• **Records excerpted from a collection**:
* BEGIN *

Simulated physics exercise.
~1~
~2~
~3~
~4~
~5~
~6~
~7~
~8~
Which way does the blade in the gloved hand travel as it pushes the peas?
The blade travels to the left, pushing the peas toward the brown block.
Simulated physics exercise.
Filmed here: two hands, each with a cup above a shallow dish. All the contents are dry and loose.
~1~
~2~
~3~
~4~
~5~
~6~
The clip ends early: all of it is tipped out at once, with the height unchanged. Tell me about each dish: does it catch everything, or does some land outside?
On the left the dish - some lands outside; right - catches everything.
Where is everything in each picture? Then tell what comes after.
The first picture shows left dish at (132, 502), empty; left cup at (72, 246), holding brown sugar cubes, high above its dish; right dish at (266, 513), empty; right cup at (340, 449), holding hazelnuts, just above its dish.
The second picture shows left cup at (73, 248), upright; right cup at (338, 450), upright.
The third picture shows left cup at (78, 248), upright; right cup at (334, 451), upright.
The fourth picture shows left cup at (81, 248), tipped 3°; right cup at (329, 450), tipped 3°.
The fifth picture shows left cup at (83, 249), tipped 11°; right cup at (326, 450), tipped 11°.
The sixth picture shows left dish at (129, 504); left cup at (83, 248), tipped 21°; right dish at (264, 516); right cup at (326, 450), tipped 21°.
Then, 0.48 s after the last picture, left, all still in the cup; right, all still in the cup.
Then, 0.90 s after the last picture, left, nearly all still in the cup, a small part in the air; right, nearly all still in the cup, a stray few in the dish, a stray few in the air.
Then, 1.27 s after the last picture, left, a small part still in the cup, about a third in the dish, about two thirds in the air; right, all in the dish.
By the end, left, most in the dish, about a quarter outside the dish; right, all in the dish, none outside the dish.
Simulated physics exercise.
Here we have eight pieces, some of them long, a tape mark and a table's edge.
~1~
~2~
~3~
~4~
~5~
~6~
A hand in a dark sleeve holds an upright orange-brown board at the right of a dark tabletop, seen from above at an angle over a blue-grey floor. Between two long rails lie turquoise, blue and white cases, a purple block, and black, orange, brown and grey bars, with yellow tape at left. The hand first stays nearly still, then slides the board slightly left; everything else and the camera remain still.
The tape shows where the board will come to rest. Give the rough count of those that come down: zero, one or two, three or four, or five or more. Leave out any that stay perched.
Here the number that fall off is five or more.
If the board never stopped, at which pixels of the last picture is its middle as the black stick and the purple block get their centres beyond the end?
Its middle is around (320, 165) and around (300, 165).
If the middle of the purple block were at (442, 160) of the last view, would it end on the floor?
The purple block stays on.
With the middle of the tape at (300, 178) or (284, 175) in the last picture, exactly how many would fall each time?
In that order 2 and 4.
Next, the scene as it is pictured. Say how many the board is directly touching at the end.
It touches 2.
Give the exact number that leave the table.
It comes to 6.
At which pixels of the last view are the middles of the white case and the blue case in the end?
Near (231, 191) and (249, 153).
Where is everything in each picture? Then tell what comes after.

* END *

• **Your instructions**: Please reproduce the entire listing, exactly as shown.

• **Expected answer**:
Simulated physics exercise.
~1~
~2~
~3~
~4~
~5~
~6~
~7~
~8~
Which way does the blade in the gloved hand travel as it pushes the peas?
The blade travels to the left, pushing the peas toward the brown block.
Simulated physics exercise.
Filmed here: two hands, each with a cup above a shallow dish. All the contents are dry and loose.
~1~
~2~
~3~
~4~
~5~
~6~
The clip ends early: all of it is tipped out at once, with the height unchanged. Tell me about each dish: does it catch everything, or does some land outside?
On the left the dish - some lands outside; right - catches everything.
Where is everything in each picture? Then tell what comes after.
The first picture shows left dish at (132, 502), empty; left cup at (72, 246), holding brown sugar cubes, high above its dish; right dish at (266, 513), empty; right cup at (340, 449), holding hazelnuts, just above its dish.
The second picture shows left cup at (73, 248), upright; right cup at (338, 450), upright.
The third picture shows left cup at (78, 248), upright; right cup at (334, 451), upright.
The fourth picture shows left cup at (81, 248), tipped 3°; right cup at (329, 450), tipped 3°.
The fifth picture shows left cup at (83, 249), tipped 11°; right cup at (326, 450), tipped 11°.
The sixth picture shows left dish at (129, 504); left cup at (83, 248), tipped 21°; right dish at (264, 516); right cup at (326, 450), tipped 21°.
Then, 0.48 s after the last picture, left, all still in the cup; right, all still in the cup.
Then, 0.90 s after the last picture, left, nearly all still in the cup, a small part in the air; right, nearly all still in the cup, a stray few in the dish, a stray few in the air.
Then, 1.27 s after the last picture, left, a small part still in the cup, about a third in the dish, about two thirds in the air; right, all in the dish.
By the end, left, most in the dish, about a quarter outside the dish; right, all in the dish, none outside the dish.
Simulated physics exercise.
Here we have eight pieces, some of them long, a tape mark and a table's edge.
~1~
~2~
~3~
~4~
~5~
~6~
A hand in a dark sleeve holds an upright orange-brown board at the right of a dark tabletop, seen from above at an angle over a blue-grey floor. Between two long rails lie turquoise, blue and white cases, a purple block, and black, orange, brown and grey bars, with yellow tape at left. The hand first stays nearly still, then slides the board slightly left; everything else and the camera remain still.
The tape shows where the board will come to rest. Give the rough count of those that come down: zero, one or two, three or four, or five or more. Leave out any that stay perched.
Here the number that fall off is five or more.
If the board never stopped, at which pixels of the last picture is its middle as the black stick and the purple block get their centres beyond the end?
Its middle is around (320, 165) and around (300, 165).
If the middle of the purple block were at (442, 160) of the last view, would it end on the floor?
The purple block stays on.
With the middle of the tape at (300, 178) or (284, 175) in the last picture, exactly how many would fall each time?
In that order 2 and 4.
Next, the scene as it is pictured. Say how many the board is directly touching at the end.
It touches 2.
Give the exact number that leave the table.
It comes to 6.
At which pixels of the last view are the middles of the white case and the blue case in the end?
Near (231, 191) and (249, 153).
Where is everything in each picture? Then tell what comes after.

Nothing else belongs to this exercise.